- PROVIDED MATERIAL:
::::

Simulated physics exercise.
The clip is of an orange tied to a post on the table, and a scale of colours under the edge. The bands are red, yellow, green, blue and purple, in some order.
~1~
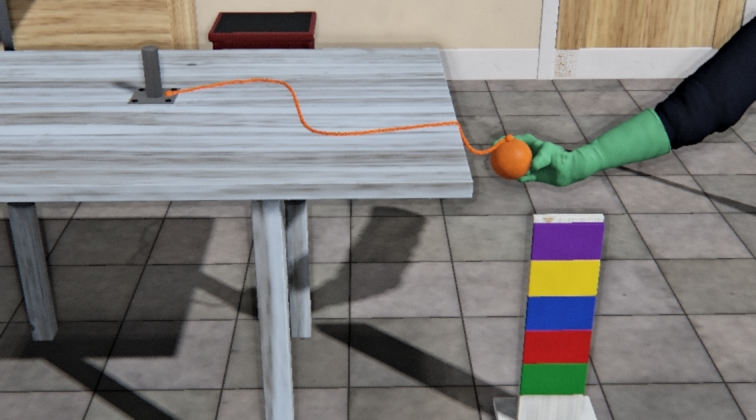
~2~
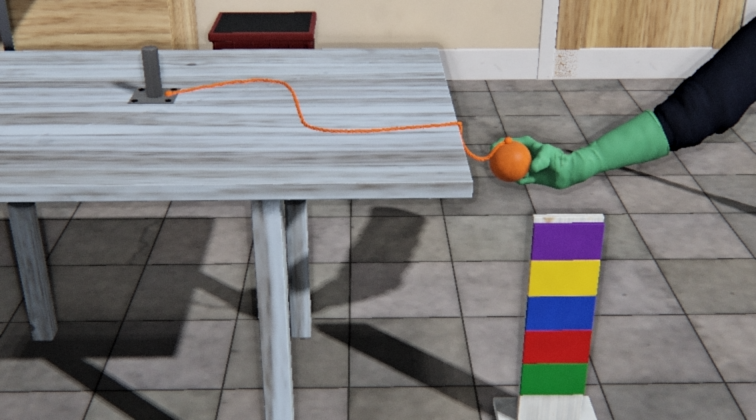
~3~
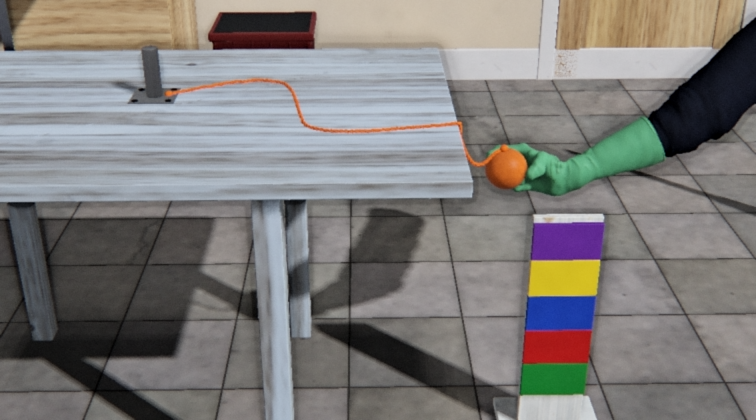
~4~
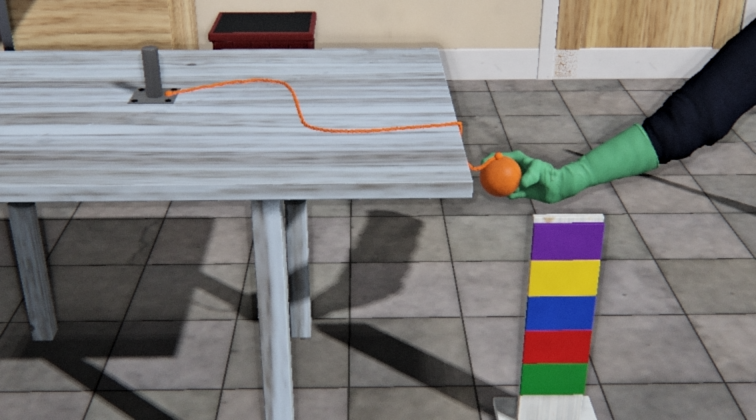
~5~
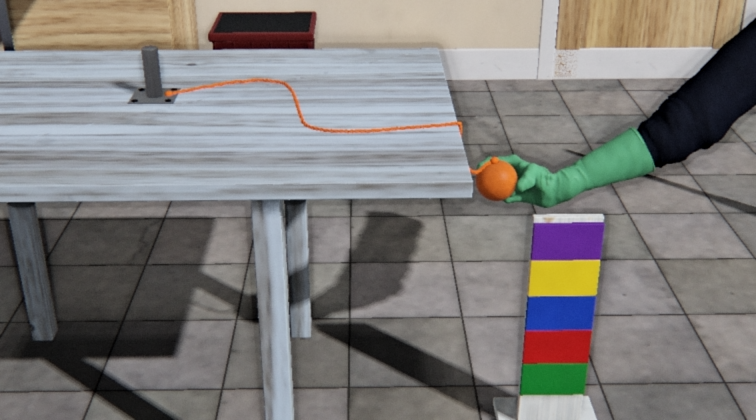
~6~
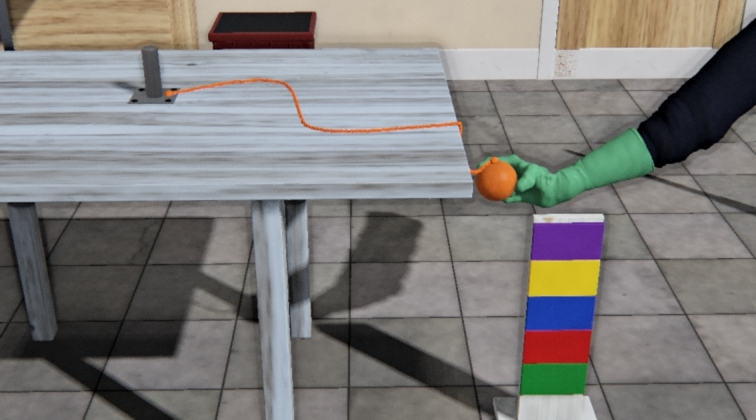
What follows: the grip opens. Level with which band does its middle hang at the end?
Its middle rests at the blue band.
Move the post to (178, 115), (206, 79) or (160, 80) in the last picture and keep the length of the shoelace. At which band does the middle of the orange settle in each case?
It would be red; red; blue.
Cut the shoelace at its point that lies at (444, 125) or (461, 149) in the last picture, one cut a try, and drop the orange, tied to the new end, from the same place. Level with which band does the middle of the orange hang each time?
One after the other, purple; yellow.
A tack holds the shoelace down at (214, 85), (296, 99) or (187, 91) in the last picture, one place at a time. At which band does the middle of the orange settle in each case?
Try by try: Blue; yellow; blue.
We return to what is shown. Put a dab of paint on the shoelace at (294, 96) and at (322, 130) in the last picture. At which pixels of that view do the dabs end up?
About (340, 101), and the other about (443, 104).
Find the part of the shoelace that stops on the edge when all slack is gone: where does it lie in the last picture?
Near (335, 131).
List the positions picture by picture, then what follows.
The first picture shows orange (511, 159); purple (568, 243); yellow (564, 279); blue (561, 314); red (557, 348); green (554, 380).
The second picture shows orange (510, 162); shoelace through (205, 87) (283, 83) (299, 112) (349, 131) (443, 125).
The third picture shows orange (506, 169).
The fourth picture shows orange (500, 177); shoelace through (205, 87) (283, 83) (299, 112) (349, 131) (443, 125).
The fifth picture shows orange (497, 181).
The sixth picture shows orange (497, 181); shoelace through (205, 87) (283, 83) (299, 112) (349, 131) (443, 125).
Soon after, orange near (461, 283); level with yellow.
After that, orange near (439, 293); level with blue.
In the end, orange near (446, 298); level with blue. The blue one.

::::

- TASK GOAL: Repeat exactly the lines above from the line that contains "A tack holds" through the end. Include both of these ends; leave out everything else.

- OUTPUT OF THE TASK:
A tack holds the shoelace down at (214, 85), (296, 99) or (187, 91) in the last picture, one place at a time. At which band does the middle of the orange settle in each case?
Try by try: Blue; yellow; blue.
We return to what is shown. Put a dab of paint on the shoelace at (294, 96) and at (322, 130) in the last picture. At which pixels of that view do the dabs end up?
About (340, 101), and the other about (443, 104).
Find the part of the shoelace that stops on the edge when all slack is gone: where does it lie in the last picture?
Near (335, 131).
List the positions picture by picture, then what follows.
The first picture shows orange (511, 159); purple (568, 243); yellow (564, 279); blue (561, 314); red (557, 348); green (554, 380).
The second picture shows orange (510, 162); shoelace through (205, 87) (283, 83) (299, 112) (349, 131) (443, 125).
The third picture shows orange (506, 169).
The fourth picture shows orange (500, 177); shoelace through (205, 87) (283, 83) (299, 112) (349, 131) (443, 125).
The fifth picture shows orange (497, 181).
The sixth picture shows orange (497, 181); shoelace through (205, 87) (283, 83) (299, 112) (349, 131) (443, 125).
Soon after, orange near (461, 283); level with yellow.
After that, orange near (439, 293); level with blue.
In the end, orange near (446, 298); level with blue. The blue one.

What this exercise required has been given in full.